--- Dataset excerpt ---
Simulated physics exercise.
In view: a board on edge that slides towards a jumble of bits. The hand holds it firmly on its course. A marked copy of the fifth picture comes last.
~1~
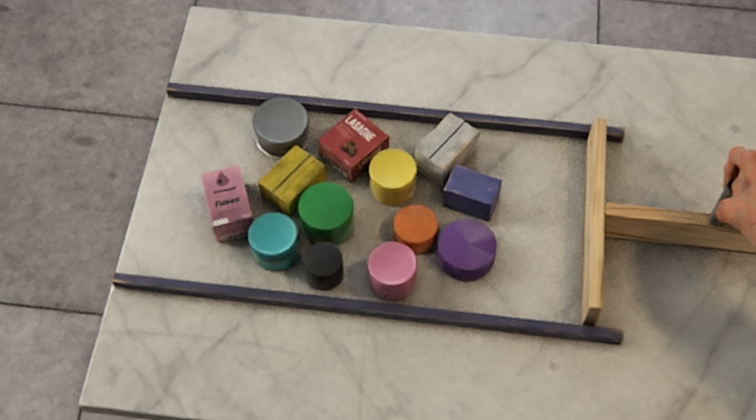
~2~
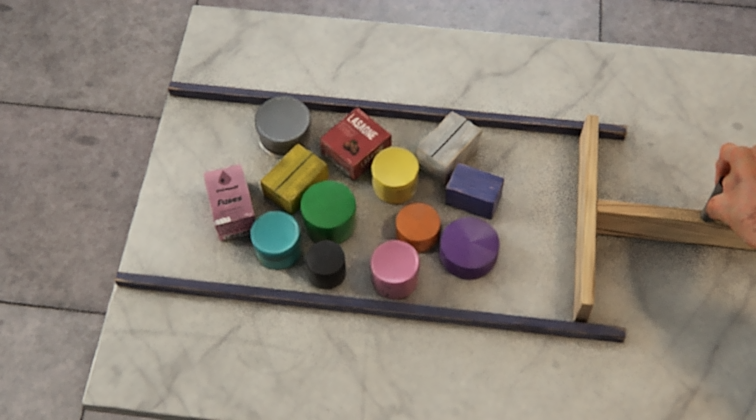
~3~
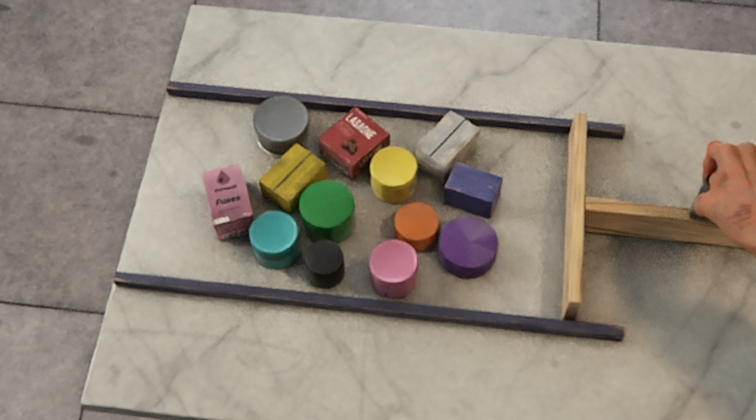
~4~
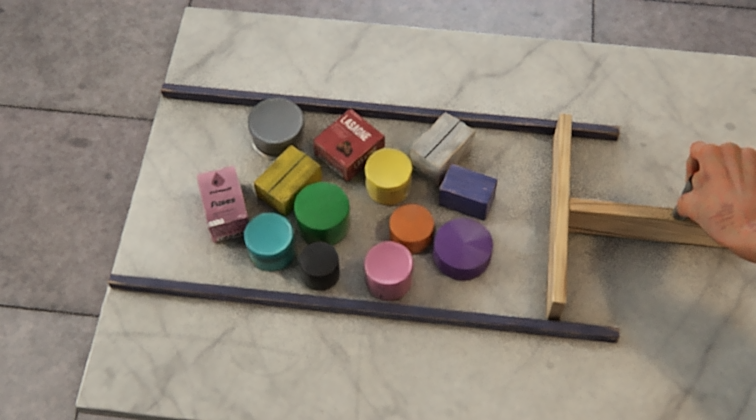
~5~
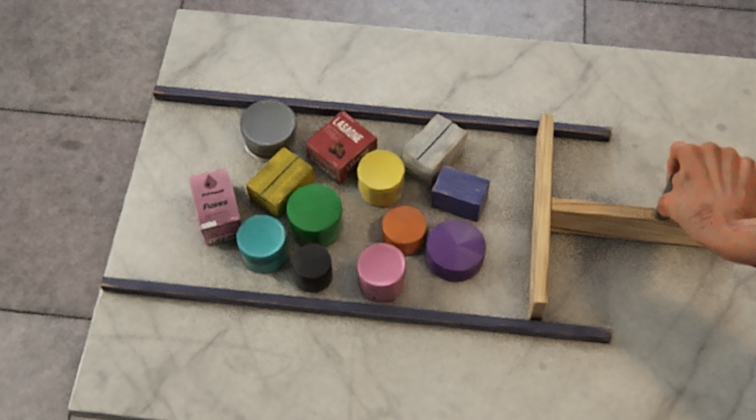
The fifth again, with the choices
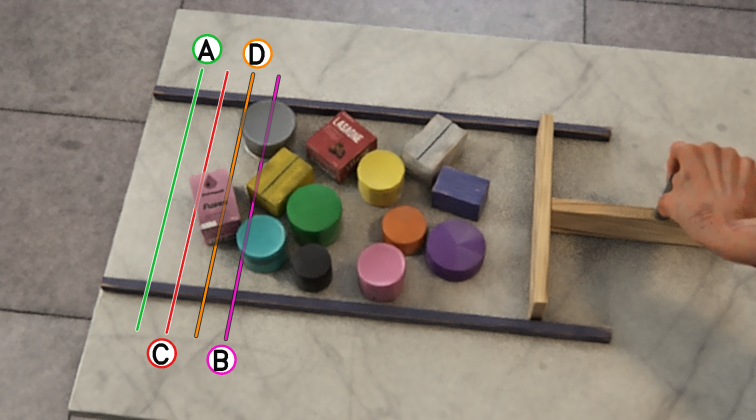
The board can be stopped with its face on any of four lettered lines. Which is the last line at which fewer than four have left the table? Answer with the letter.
At B, and not beyond.
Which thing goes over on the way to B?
The pink box.
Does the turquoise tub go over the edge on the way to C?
Yes.
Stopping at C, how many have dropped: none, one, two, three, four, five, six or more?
Six or more.
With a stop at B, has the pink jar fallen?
By then, no.
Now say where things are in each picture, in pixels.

--- Set exercise ---
Write out the listing word for word, omitting the pictures it holds.

--- Expected output ---
Simulated physics exercise.
In view: a board on edge that slides towards a jumble of bits. The hand holds it firmly on its course. A marked copy of the fifth picture comes last.
~1~
~2~
~3~
~4~
~5~
The fifth again, with the choices
The board can be stopped with its face on any of four lettered lines. Which is the last line at which fewer than four have left the table? Answer with the letter.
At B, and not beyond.
Which thing goes over on the way to B?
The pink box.
Does the turquoise tub go over the edge on the way to C?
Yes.
Stopping at C, how many have dropped: none, one, two, three, four, five, six or more?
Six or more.
With a stop at B, has the pink jar fallen?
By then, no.
Now say where things are in each picture, in pixels.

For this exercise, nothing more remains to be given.